* **Given instruction**: Set the listing down again exactly, please, apart from its pictures.

═════ Information supplied ═════

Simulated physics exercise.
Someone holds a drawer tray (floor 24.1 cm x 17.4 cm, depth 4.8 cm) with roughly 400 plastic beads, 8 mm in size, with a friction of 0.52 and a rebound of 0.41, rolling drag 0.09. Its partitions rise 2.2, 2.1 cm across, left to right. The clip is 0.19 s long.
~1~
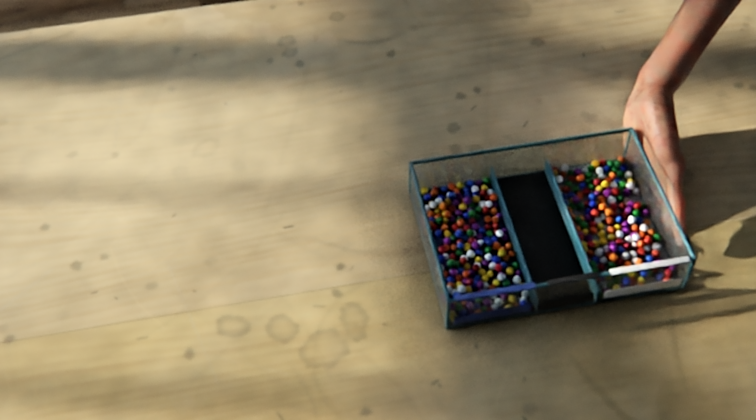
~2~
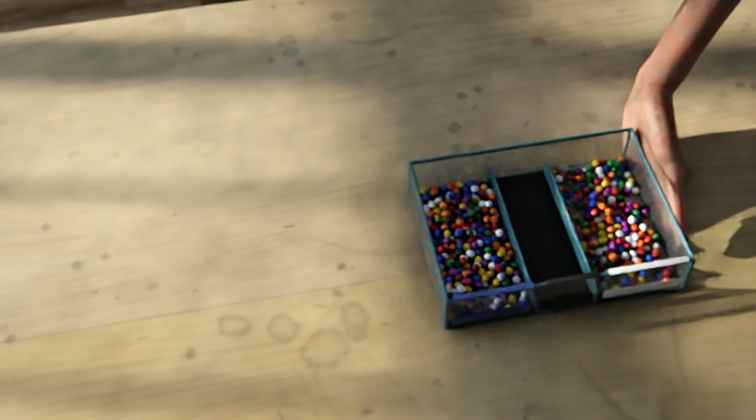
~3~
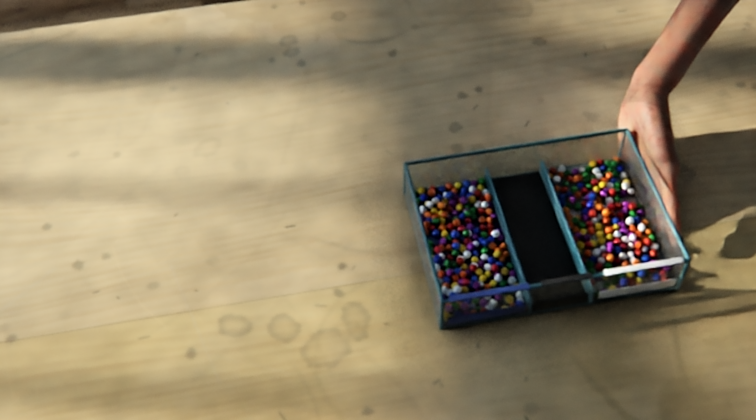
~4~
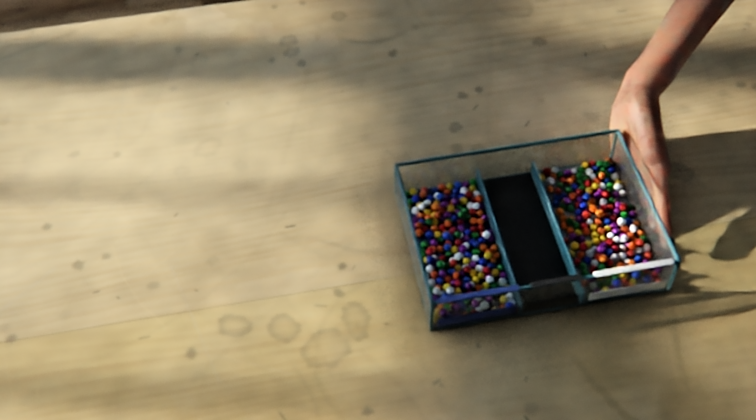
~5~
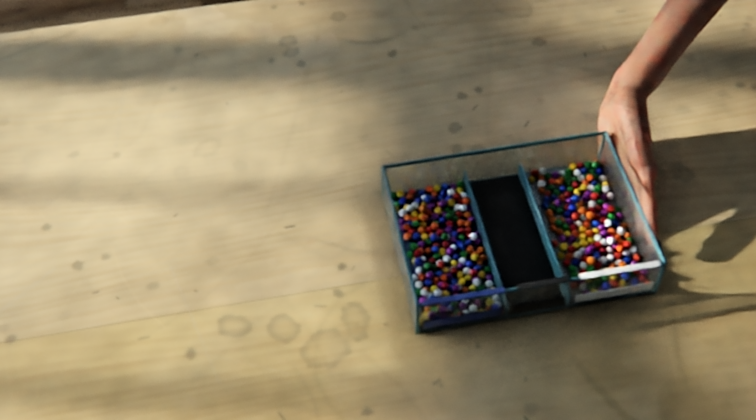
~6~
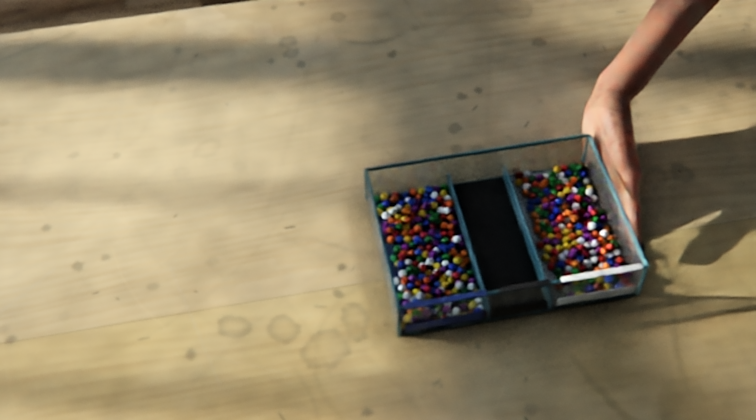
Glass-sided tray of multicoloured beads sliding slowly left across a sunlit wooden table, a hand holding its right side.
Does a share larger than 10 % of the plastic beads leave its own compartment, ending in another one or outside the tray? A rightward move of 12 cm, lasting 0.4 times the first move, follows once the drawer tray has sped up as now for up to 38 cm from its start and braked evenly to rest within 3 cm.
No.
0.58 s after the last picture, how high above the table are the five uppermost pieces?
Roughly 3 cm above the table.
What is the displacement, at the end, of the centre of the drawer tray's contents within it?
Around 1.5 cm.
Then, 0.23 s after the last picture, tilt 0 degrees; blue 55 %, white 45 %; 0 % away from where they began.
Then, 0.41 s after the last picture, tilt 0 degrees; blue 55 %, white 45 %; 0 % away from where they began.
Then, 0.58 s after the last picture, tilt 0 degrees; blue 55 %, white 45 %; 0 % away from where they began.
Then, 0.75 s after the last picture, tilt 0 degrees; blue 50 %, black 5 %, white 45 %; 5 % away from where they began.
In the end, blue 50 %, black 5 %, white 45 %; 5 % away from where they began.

═════

* **Result of this exercise**:
Simulated physics exercise.
Someone holds a drawer tray (floor 24.1 cm x 17.4 cm, depth 4.8 cm) with roughly 400 plastic beads, 8 mm in size, with a friction of 0.52 and a rebound of 0.41, rolling drag 0.09. Its partitions rise 2.2, 2.1 cm across, left to right. The clip is 0.19 s long.
~1~
~2~
~3~
~4~
~5~
~6~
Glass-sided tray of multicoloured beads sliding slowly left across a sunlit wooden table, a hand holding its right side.
Does a share larger than 10 % of the plastic beads leave its own compartment, ending in another one or outside the tray? A rightward move of 12 cm, lasting 0.4 times the first move, follows once the drawer tray has sped up as now for up to 38 cm from its start and braked evenly to rest within 3 cm.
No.
0.58 s after the last picture, how high above the table are the five uppermost pieces?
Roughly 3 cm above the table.
What is the displacement, at the end, of the centre of the drawer tray's contents within it?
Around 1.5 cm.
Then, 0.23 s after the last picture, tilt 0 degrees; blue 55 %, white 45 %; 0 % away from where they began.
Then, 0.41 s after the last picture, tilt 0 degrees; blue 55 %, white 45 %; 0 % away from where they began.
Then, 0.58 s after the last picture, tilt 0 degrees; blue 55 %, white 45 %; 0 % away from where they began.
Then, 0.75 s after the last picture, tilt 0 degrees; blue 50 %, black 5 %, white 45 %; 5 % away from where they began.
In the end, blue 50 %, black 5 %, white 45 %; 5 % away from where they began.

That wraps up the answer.